-------- RECORDED DATA

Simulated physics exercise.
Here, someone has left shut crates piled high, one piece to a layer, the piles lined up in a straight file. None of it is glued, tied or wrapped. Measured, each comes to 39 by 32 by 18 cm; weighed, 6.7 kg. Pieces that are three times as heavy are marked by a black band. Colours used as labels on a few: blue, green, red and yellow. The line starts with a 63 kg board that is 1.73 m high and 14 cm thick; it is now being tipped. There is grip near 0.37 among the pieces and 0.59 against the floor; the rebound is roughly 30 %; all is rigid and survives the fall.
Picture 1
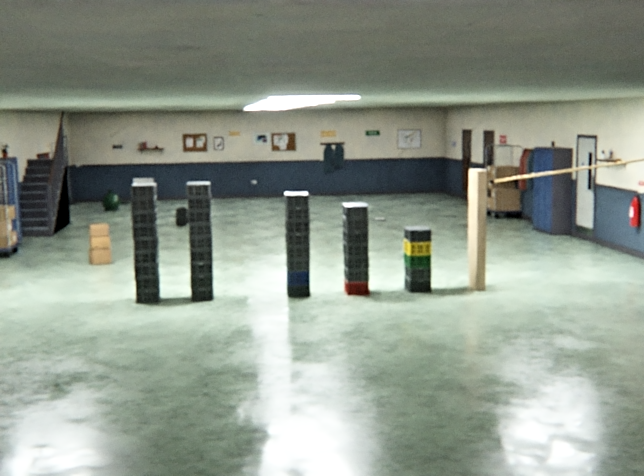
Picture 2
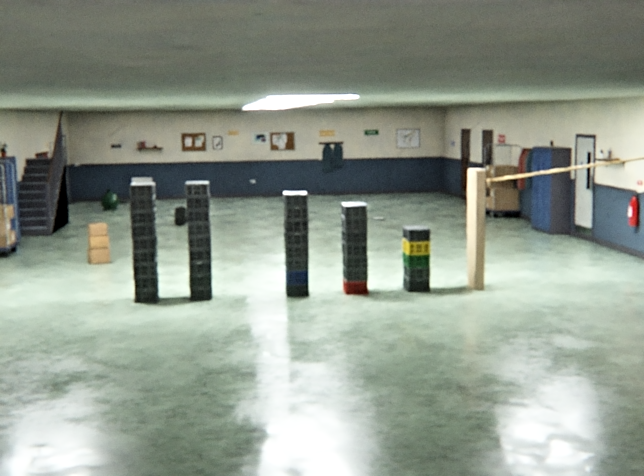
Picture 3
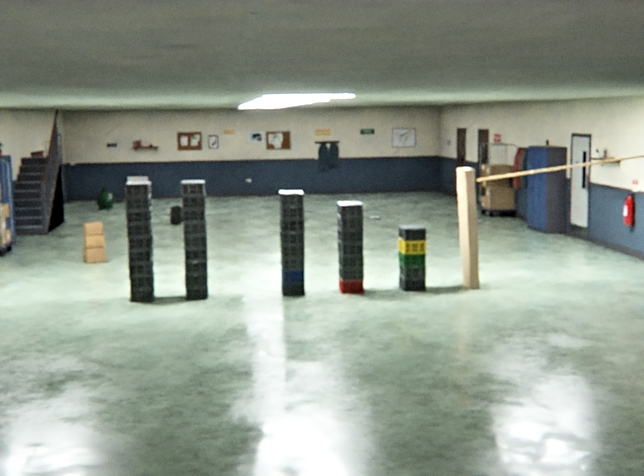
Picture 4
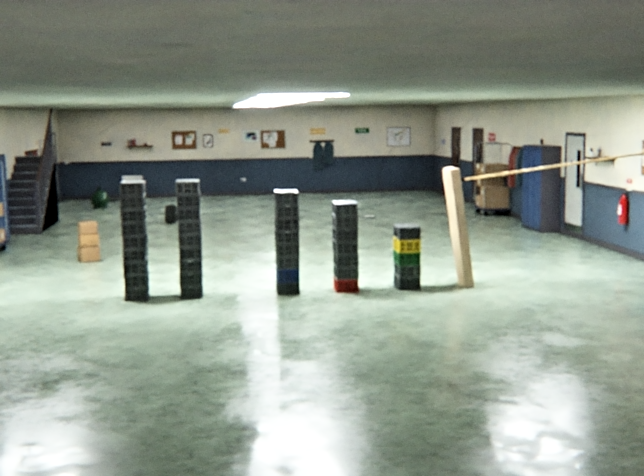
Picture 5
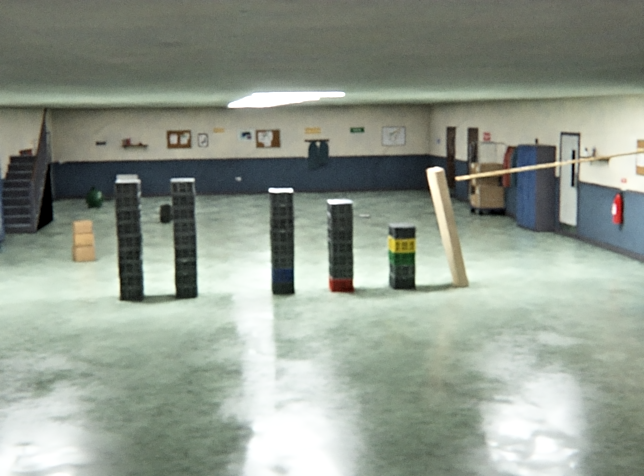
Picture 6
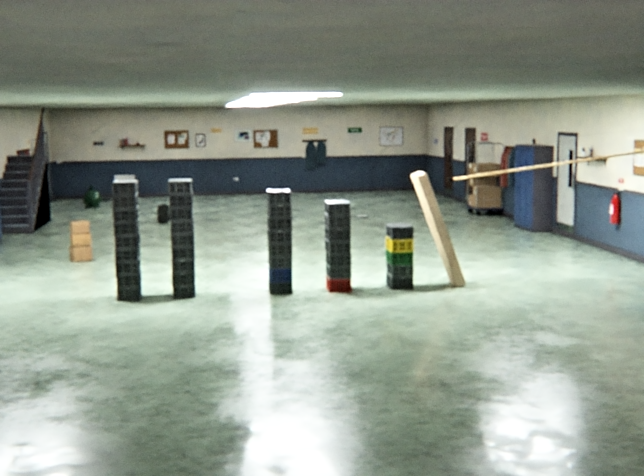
A wide, low-ceilinged hall with a glossy pale green floor is seen from the front, slightly above. Five stacks of mostly black crates, with blue, red, yellow and green ones among them, stand in a row left of an upright pale wooden board. A thin pole from the right pushes the board leftward, then stops as the board keeps tilting, while the stacks stay still and the camera pans slightly right.
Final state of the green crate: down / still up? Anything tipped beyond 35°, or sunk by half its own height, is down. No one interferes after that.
Down.
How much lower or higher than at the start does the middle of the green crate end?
Lower by close to 30 cm.
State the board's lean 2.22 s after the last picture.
I'd put it near 75°.
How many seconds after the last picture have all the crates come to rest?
Close to 6.0 s.
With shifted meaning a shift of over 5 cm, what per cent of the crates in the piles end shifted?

----------------

**EXERCISE DIRECTIONS:** Write out the material above again, word for word, minus its pictures.

**OUTPUT OF THE TASK:**
Simulated physics exercise.
Here, someone has left shut crates piled high, one piece to a layer, the piles lined up in a straight file. None of it is glued, tied or wrapped. Measured, each comes to 39 by 32 by 18 cm; weighed, 6.7 kg. Pieces that are three times as heavy are marked by a black band. Colours used as labels on a few: blue, green, red and yellow. The line starts with a 63 kg board that is 1.73 m high and 14 cm thick; it is now being tipped. There is grip near 0.37 among the pieces and 0.59 against the floor; the rebound is roughly 30 %; all is rigid and survives the fall.
Picture 1
Picture 2
Picture 3
Picture 4
Picture 5
Picture 6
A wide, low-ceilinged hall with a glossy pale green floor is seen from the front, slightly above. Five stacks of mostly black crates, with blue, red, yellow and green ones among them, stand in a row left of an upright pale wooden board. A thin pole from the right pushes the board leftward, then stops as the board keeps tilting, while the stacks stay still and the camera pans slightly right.
Final state of the green crate: down / still up? Anything tipped beyond 35°, or sunk by half its own height, is down. No one interferes after that.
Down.
How much lower or higher than at the start does the middle of the green crate end?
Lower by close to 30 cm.
State the board's lean 2.22 s after the last picture.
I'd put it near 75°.
How many seconds after the last picture have all the crates come to rest?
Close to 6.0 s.
With shifted meaning a shift of over 5 cm, what per cent of the crates in the piles end shifted?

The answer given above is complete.